### Task instructions
Copy each line of the records that holds the string "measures".

Collected data:
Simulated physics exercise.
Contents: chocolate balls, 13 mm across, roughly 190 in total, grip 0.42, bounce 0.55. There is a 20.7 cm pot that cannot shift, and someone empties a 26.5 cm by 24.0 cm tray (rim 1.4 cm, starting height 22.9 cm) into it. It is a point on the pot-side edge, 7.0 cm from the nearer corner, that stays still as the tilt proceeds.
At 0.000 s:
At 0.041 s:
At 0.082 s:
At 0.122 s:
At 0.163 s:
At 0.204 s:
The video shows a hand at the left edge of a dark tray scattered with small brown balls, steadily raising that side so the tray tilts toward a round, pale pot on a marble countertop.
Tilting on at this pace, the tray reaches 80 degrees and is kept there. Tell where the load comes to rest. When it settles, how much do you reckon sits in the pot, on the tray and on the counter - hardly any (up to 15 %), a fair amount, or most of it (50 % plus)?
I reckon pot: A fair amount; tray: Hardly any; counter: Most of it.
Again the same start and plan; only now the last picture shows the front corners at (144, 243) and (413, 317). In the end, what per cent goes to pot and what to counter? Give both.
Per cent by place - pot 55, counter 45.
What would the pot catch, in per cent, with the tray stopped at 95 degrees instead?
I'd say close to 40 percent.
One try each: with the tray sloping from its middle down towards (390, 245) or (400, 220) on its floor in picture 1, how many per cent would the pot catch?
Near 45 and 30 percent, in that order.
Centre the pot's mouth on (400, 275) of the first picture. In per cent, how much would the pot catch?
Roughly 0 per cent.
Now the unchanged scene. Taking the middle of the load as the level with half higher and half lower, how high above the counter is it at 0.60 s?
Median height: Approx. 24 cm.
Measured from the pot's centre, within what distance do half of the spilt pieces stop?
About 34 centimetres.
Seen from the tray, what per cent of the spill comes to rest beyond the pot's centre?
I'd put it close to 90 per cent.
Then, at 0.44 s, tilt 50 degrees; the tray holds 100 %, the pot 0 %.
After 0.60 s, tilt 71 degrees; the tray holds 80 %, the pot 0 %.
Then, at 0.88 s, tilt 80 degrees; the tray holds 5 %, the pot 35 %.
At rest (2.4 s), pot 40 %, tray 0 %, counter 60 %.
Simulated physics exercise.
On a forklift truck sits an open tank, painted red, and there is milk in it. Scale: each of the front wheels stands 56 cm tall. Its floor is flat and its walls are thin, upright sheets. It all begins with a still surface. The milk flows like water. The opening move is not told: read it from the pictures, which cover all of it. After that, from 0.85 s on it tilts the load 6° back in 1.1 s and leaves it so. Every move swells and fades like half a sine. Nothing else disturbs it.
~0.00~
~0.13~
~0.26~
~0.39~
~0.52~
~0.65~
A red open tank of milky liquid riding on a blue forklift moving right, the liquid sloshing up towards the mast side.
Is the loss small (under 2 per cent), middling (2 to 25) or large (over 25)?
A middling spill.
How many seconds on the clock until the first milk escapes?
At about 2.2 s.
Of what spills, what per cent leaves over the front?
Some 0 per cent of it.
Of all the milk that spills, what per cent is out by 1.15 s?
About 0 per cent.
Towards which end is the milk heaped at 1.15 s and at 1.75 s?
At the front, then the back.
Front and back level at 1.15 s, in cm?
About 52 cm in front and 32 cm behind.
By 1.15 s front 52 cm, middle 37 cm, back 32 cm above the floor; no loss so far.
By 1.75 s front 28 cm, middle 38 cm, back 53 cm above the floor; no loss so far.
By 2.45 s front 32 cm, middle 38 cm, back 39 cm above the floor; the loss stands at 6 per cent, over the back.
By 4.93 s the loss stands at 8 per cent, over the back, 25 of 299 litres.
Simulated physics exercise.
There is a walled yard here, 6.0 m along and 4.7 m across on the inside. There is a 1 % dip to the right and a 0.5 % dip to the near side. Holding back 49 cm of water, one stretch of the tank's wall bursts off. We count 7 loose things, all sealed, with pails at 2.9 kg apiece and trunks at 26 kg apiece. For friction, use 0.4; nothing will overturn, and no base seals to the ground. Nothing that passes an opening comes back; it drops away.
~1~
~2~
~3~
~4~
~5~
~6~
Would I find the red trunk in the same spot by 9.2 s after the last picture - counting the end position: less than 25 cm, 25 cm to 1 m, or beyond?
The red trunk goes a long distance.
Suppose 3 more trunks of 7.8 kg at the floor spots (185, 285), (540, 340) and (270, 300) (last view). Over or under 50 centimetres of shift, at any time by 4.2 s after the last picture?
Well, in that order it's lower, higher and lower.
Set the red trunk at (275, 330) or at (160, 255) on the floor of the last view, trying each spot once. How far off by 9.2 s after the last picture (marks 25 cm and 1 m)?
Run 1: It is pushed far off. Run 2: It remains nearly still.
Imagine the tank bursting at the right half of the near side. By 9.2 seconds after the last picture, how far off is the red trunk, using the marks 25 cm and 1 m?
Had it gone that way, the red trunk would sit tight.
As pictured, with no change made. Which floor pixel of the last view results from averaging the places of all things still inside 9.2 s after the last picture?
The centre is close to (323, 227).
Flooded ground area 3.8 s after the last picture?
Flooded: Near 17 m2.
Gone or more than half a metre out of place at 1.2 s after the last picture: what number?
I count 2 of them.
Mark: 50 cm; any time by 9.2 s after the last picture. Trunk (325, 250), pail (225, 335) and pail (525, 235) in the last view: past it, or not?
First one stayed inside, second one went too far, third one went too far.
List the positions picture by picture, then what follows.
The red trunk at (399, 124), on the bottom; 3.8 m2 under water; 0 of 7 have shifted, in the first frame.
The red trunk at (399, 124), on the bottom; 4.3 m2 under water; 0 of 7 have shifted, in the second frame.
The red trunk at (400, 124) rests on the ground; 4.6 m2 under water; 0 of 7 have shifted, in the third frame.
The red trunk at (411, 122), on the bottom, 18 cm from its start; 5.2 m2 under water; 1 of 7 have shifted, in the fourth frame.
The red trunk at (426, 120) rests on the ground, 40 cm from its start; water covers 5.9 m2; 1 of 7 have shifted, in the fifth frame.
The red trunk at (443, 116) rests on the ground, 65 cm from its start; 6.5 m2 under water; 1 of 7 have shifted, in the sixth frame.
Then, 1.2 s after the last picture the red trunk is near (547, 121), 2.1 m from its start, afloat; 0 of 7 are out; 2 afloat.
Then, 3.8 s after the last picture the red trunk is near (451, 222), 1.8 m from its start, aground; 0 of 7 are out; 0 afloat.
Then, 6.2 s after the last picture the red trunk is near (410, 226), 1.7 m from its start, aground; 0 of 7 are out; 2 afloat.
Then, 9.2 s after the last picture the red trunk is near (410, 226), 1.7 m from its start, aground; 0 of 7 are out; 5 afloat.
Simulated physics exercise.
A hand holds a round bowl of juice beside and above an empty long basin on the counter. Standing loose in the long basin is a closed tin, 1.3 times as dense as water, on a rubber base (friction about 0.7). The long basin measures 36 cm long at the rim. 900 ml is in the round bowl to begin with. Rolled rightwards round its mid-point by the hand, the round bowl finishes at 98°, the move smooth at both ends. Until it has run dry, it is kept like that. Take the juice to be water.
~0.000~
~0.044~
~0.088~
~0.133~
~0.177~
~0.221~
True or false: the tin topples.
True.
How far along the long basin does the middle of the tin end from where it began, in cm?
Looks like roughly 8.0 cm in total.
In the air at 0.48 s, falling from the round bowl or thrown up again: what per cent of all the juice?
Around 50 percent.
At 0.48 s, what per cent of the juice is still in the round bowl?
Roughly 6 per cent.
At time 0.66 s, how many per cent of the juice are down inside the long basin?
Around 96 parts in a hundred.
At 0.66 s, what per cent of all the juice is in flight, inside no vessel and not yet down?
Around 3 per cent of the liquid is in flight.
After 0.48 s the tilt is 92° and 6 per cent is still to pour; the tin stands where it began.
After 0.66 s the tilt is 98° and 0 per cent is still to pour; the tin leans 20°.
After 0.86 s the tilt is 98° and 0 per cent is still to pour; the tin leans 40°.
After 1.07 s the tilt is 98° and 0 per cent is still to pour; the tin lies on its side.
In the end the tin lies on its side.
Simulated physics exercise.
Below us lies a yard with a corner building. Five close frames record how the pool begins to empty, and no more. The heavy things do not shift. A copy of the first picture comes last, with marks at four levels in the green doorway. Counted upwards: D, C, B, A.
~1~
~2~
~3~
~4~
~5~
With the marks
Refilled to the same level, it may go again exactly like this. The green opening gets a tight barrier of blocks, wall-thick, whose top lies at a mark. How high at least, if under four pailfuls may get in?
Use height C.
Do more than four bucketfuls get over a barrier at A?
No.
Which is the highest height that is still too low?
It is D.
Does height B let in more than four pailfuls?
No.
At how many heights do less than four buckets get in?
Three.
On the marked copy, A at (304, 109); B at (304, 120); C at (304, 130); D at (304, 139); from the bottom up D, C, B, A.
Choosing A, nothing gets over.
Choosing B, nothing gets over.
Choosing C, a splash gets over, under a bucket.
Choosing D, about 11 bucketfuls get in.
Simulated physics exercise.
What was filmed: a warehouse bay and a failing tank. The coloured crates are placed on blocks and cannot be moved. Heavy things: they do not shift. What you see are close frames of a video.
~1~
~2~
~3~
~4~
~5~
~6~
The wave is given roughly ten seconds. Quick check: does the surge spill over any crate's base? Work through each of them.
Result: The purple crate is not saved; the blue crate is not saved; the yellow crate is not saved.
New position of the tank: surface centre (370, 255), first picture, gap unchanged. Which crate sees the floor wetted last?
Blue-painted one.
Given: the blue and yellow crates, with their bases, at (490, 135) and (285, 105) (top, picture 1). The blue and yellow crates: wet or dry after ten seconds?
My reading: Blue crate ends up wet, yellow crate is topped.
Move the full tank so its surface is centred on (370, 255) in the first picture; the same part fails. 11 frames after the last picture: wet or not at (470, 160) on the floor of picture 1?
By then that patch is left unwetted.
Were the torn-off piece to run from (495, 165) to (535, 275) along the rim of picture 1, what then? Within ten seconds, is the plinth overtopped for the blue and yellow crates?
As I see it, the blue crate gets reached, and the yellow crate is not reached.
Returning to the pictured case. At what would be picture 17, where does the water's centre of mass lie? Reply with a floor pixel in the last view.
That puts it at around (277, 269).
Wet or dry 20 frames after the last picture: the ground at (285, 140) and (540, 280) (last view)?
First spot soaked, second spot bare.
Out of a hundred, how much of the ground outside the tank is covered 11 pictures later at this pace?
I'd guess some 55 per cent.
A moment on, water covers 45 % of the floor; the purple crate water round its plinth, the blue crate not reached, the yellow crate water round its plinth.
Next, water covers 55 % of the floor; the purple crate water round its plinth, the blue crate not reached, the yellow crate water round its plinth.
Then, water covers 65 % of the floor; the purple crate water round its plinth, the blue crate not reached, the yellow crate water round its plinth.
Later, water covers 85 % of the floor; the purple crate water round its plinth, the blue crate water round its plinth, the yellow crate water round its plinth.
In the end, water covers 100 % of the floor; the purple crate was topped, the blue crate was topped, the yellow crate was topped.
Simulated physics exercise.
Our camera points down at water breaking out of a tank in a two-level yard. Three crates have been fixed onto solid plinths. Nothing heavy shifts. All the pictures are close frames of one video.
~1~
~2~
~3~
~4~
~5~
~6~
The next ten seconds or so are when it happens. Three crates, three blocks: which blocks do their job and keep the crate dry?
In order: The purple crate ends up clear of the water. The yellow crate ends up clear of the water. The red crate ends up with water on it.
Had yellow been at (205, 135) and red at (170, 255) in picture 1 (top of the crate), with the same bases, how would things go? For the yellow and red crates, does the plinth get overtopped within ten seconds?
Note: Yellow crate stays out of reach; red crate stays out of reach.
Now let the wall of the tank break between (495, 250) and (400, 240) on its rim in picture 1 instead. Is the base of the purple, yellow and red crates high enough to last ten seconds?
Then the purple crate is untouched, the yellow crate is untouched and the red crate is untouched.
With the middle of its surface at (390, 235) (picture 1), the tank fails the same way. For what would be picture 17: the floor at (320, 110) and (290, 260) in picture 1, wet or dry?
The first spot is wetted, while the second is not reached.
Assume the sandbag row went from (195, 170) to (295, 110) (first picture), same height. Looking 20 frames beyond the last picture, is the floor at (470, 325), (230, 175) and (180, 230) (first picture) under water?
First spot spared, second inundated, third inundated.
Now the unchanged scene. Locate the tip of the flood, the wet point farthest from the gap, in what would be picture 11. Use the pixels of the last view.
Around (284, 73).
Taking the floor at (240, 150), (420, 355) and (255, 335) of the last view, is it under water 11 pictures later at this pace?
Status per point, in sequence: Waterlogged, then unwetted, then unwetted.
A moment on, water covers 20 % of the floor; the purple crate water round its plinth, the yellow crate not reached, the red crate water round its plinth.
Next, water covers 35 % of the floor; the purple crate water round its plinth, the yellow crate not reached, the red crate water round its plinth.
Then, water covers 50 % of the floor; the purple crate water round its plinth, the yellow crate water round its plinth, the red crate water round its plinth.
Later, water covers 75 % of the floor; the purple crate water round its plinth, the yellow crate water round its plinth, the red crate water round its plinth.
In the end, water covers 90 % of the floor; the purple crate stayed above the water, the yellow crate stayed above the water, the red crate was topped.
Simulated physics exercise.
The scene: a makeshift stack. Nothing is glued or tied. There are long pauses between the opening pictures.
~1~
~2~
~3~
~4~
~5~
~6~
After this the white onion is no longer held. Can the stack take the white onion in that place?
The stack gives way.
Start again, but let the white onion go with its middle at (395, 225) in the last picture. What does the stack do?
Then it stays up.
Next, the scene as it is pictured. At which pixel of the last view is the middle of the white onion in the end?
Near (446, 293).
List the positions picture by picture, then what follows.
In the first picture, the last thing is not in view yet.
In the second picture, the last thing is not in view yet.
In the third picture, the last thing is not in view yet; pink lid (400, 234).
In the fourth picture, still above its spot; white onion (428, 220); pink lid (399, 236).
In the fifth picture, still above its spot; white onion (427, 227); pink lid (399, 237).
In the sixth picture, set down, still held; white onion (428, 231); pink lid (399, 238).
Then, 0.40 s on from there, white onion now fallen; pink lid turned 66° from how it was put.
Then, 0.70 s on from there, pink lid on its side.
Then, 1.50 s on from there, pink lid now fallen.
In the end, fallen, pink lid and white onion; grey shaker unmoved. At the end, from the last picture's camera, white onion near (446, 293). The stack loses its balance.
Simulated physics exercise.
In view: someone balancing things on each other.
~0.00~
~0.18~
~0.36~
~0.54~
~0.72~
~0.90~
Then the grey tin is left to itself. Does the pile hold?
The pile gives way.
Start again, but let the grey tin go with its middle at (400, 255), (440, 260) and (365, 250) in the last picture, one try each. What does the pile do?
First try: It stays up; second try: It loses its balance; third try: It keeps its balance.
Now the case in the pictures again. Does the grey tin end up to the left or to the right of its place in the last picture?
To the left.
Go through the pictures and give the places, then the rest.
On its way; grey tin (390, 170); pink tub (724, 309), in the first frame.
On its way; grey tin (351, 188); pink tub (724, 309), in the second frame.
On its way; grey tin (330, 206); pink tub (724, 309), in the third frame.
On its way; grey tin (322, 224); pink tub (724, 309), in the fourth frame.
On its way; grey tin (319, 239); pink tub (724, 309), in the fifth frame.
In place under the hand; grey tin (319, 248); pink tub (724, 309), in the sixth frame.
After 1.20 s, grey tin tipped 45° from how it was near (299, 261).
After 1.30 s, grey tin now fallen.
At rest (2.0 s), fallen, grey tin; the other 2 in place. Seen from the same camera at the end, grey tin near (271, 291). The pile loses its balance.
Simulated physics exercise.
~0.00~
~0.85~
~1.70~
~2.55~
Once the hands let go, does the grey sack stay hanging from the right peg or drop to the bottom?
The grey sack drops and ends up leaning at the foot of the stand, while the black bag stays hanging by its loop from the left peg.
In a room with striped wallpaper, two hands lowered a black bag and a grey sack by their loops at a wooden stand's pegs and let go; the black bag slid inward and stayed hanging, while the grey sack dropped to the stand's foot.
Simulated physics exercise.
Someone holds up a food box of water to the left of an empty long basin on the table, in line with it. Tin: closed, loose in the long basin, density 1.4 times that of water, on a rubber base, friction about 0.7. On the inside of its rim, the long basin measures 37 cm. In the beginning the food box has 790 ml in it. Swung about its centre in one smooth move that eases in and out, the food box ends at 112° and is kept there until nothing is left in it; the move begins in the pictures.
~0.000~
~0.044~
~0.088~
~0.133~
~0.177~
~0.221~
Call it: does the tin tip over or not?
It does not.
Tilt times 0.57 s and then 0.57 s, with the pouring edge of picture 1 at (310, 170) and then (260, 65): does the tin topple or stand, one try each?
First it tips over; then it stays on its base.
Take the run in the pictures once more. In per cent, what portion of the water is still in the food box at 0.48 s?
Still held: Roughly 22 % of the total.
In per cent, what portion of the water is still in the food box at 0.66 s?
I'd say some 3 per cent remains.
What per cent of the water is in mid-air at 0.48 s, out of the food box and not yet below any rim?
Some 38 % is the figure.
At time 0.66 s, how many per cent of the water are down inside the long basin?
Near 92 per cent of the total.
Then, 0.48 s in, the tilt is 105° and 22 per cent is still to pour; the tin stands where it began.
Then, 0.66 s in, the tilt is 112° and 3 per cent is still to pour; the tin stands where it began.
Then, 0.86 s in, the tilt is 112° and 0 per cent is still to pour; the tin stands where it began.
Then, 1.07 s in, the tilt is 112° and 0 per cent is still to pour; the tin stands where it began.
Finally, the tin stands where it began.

### Answer to this problem
A hand holds a round bowl of juice beside and above an empty long basin on the counter. Standing loose in the long basin is a closed tin, 1.3 times as dense as water, on a rubber base (friction about 0.7). The long basin measures 36 cm long at the rim. 900 ml is in the round bowl to begin with. Rolled rightwards round its mid-point by the hand, the round bowl finishes at 98°, the move smooth at both ends. Until it has run dry, it is kept like that. Take the juice to be water.
Someone holds up a food box of water to the left of an empty long basin on the table, in line with it. Tin: closed, loose in the long basin, density 1.4 times that of water, on a rubber base, friction about 0.7. On the inside of its rim, the long basin measures 37 cm. In the beginning the food box has 790 ml in it. Swung about its centre in one smooth move that eases in and out, the food box ends at 112° and is kept there until nothing is left in it; the move begins in the pictures.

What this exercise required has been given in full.